The records that follow are to be transcribed in full, without their images.

[Start DATA LINES]

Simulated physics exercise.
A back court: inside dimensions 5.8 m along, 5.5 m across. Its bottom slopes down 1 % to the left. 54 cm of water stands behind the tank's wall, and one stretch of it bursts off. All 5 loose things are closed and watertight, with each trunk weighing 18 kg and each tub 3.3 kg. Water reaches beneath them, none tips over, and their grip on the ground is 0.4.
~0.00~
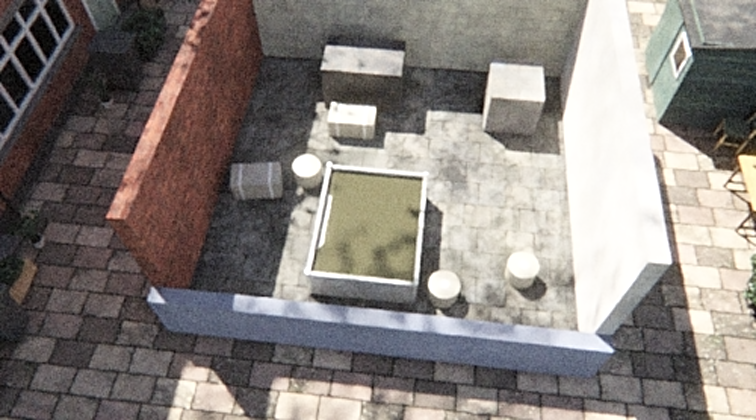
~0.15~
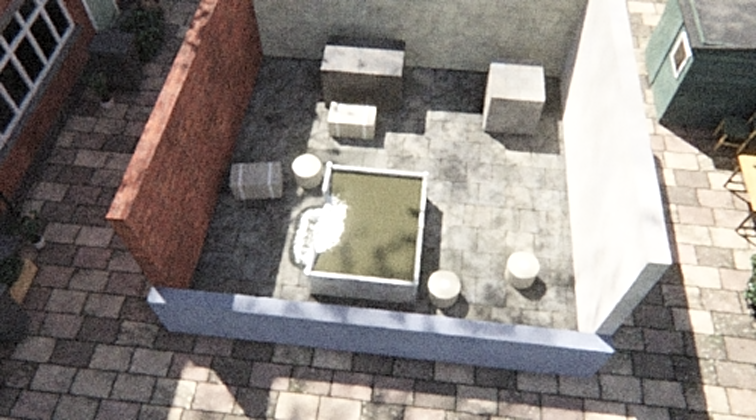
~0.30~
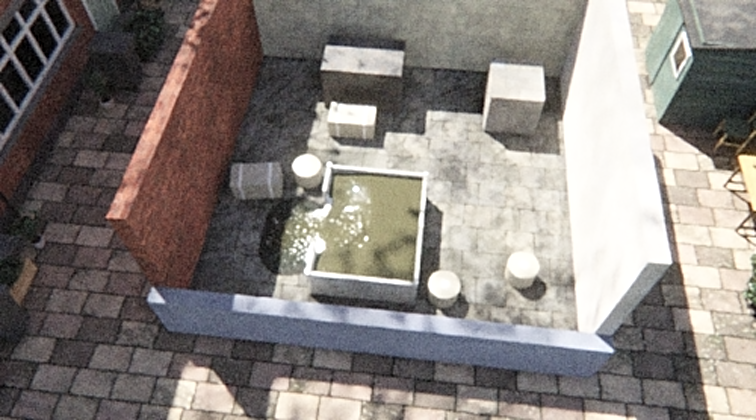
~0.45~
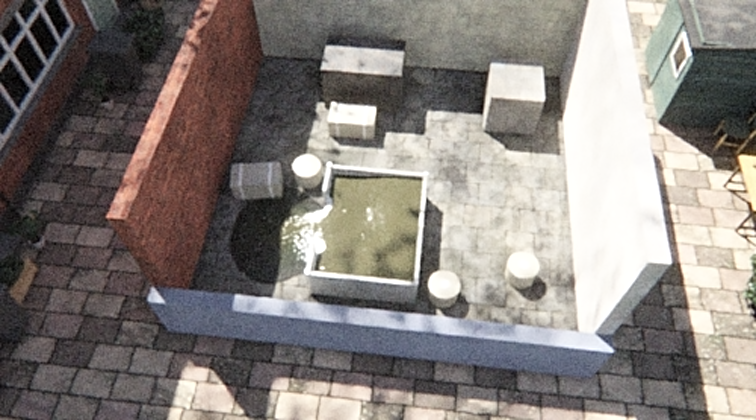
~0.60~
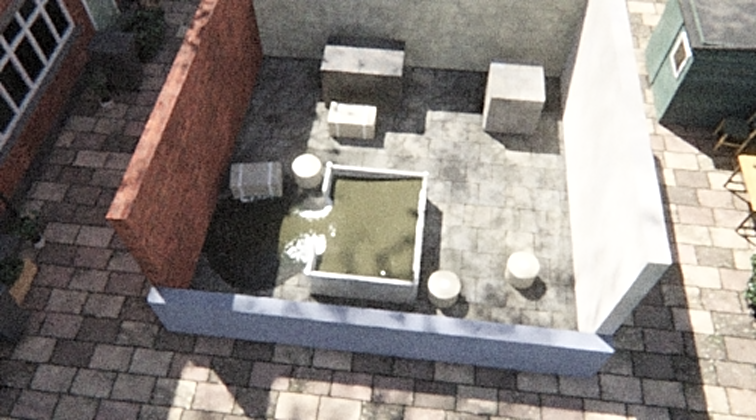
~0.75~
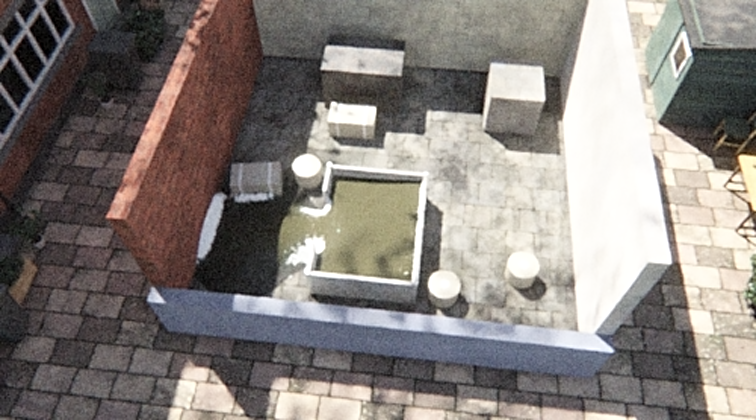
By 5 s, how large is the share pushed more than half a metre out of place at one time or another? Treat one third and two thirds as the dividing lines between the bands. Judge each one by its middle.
Answer: The small band.
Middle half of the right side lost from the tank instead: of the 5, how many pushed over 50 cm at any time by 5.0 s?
Result: 2.
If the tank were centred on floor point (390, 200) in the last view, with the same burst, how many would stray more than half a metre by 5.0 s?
Then 3.
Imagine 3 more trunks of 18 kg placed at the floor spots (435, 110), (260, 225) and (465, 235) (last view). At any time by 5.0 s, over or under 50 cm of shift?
The first comes out within the limit, the second beyond the limit, the third within the limit.
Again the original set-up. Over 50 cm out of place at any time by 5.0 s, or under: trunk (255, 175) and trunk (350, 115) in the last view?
In the order asked, they come out beyond the limit and within the limit.
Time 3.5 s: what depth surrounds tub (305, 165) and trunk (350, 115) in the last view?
1 and 2 cm.
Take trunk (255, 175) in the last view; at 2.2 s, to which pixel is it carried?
(283, 96), roughly.
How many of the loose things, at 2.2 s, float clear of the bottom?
I get 0.
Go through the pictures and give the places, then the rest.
A trunk at (255, 174), on the bottom; a trunk at (352, 114), on the bottom; 2.9 m2 under water; 0 of 5 have shifted, in the first frame.
A trunk at (255, 174), on the bottom; a trunk at (352, 114) rests on the ground; water covers 3.4 m2; 0 of 5 have shifted, in the second frame.
A trunk at (255, 174), on the bottom; a trunk at (352, 114) rests on the ground; water covers 4.1 m2; 0 of 5 have shifted, in the third frame.
A trunk at (255, 174) rests on the ground; a trunk at (352, 114) rests on the ground; 4.9 m2 under water; 0 of 5 have shifted, in the fourth frame.
A trunk at (255, 174), on the bottom; a trunk at (352, 114), on the bottom; 5.7 m2 under water; 0 of 5 have shifted, in the fifth frame.
A trunk at (255, 174) rests on the ground; a trunk at (352, 114), on the bottom; water covers 6.1 m2; 0 of 5 have shifted, in the sixth frame.
After 1.1 s 0 of 5 are over 50 cm from their spots; 0 afloat.
After 2.2 s 1 of 5 are over 50 cm from their spots; 0 afloat.
After 3.5 s 1 of 5 are over 50 cm from their spots; 1 afloat.
After 5.0 s 1 of 5 are over 50 cm from their spots, and 1 have been at some point; 1 afloat.
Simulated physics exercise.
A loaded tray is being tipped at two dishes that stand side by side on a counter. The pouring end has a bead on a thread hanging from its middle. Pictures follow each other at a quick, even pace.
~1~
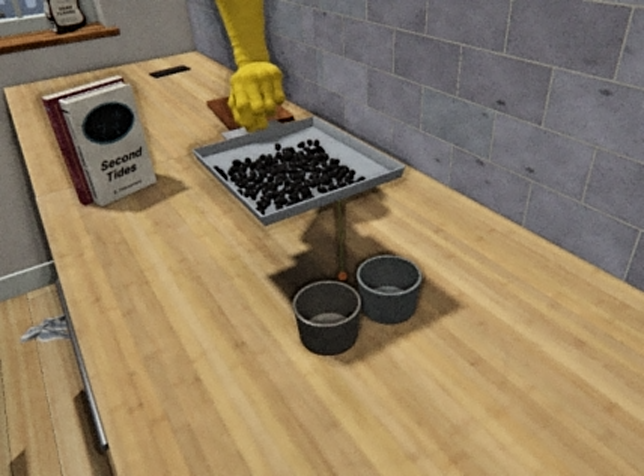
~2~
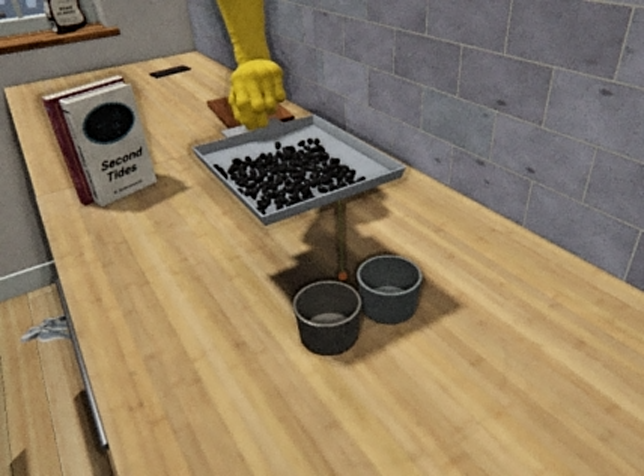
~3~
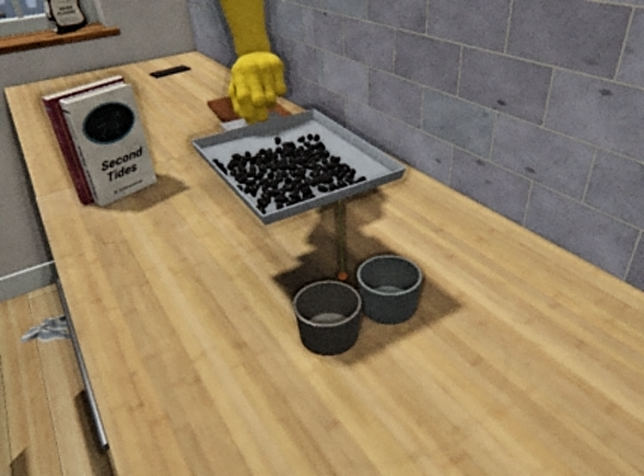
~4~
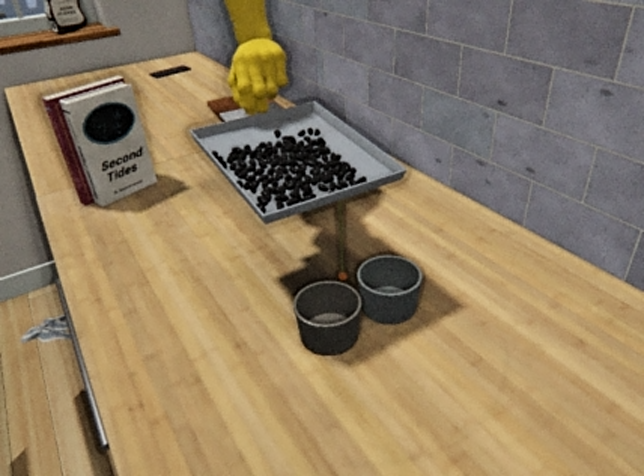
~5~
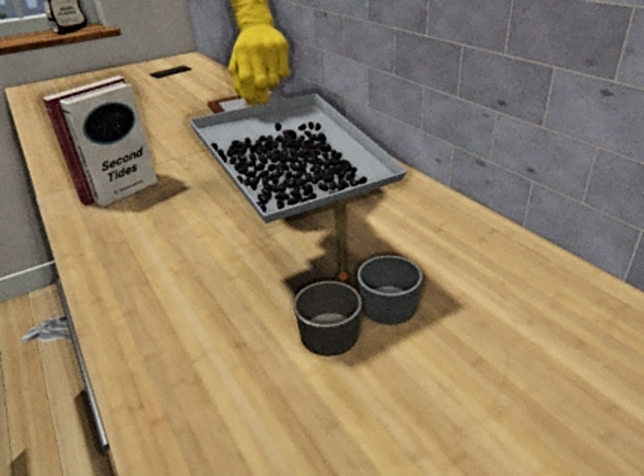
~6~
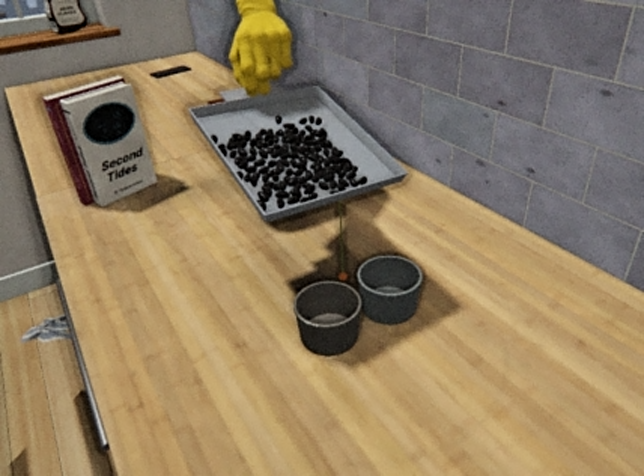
At the start, a yellow-gloved hand is at the back of a gray tray of black beans, held level above two small dark dishes on a wooden counter beside standing books. The tray then gradually tilts, its front right corner dipping lowest, while the dishes stay still.
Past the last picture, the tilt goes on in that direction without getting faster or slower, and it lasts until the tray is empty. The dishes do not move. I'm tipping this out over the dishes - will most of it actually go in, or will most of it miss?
Most of it will miss.
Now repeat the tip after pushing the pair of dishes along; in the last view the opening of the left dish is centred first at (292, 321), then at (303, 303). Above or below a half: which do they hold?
In order, they'd catch a minor share, and next a minor share.
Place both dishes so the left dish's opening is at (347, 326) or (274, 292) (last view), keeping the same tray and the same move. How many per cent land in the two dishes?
First placement: 70 per cent; second placement: 0 per cent.
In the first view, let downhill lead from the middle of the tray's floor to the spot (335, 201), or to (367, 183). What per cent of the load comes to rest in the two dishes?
The first gives 20 %, the second 50 %.
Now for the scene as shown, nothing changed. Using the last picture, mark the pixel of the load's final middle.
I'd mark it at roughly (405, 340).
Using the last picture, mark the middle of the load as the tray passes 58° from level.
The middle of the load sits near (331, 160).
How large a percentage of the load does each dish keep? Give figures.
Per hundred pieces: Left dish roughly 0, right dish roughly 20.
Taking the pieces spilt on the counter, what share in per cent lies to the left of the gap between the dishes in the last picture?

[End DATA LINES]

-- COMPLETED EXERCISE --
Simulated physics exercise.
A back court: inside dimensions 5.8 m along, 5.5 m across. Its bottom slopes down 1 % to the left. 54 cm of water stands behind the tank's wall, and one stretch of it bursts off. All 5 loose things are closed and watertight, with each trunk weighing 18 kg and each tub 3.3 kg. Water reaches beneath them, none tips over, and their grip on the ground is 0.4.
~0.00~
~0.15~
~0.30~
~0.45~
~0.60~
~0.75~
By 5 s, how large is the share pushed more than half a metre out of place at one time or another? Treat one third and two thirds as the dividing lines between the bands. Judge each one by its middle.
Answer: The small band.
Middle half of the right side lost from the tank instead: of the 5, how many pushed over 50 cm at any time by 5.0 s?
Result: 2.
If the tank were centred on floor point (390, 200) in the last view, with the same burst, how many would stray more than half a metre by 5.0 s?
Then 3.
Imagine 3 more trunks of 18 kg placed at the floor spots (435, 110), (260, 225) and (465, 235) (last view). At any time by 5.0 s, over or under 50 cm of shift?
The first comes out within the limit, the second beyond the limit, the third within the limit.
Again the original set-up. Over 50 cm out of place at any time by 5.0 s, or under: trunk (255, 175) and trunk (350, 115) in the last view?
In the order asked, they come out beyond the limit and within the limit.
Time 3.5 s: what depth surrounds tub (305, 165) and trunk (350, 115) in the last view?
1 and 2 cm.
Take trunk (255, 175) in the last view; at 2.2 s, to which pixel is it carried?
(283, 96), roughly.
How many of the loose things, at 2.2 s, float clear of the bottom?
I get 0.
Go through the pictures and give the places, then the rest.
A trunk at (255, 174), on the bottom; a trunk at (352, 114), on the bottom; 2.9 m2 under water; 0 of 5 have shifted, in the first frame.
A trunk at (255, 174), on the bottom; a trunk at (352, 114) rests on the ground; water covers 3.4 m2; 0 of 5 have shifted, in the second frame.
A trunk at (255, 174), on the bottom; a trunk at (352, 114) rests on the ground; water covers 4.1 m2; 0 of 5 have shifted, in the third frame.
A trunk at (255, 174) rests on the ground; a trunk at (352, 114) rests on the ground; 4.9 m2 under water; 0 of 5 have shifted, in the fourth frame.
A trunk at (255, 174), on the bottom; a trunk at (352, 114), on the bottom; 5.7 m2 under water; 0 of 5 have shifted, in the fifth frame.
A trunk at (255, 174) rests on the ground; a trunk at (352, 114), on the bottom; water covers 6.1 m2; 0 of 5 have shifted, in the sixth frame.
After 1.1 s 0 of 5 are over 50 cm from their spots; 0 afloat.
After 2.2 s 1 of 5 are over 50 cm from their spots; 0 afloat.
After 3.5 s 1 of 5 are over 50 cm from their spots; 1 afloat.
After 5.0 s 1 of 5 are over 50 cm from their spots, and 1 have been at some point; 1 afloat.
Simulated physics exercise.
A loaded tray is being tipped at two dishes that stand side by side on a counter. The pouring end has a bead on a thread hanging from its middle. Pictures follow each other at a quick, even pace.
~1~
~2~
~3~
~4~
~5~
~6~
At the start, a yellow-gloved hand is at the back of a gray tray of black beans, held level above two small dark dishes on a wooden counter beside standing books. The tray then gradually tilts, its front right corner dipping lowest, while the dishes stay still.
Past the last picture, the tilt goes on in that direction without getting faster or slower, and it lasts until the tray is empty. The dishes do not move. I'm tipping this out over the dishes - will most of it actually go in, or will most of it miss?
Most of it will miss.
Now repeat the tip after pushing the pair of dishes along; in the last view the opening of the left dish is centred first at (292, 321), then at (303, 303). Above or below a half: which do they hold?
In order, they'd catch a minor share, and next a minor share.
Place both dishes so the left dish's opening is at (347, 326) or (274, 292) (last view), keeping the same tray and the same move. How many per cent land in the two dishes?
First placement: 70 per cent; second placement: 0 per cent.
In the first view, let downhill lead from the middle of the tray's floor to the spot (335, 201), or to (367, 183). What per cent of the load comes to rest in the two dishes?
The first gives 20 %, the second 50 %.
Now for the scene as shown, nothing changed. Using the last picture, mark the pixel of the load's final middle.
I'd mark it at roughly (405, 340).
Using the last picture, mark the middle of the load as the tray passes 58° from level.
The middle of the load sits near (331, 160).
How large a percentage of the load does each dish keep? Give figures.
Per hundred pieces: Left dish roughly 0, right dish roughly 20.
Taking the pieces spilt on the counter, what share in per cent lies to the left of the gap between the dishes in the last picture?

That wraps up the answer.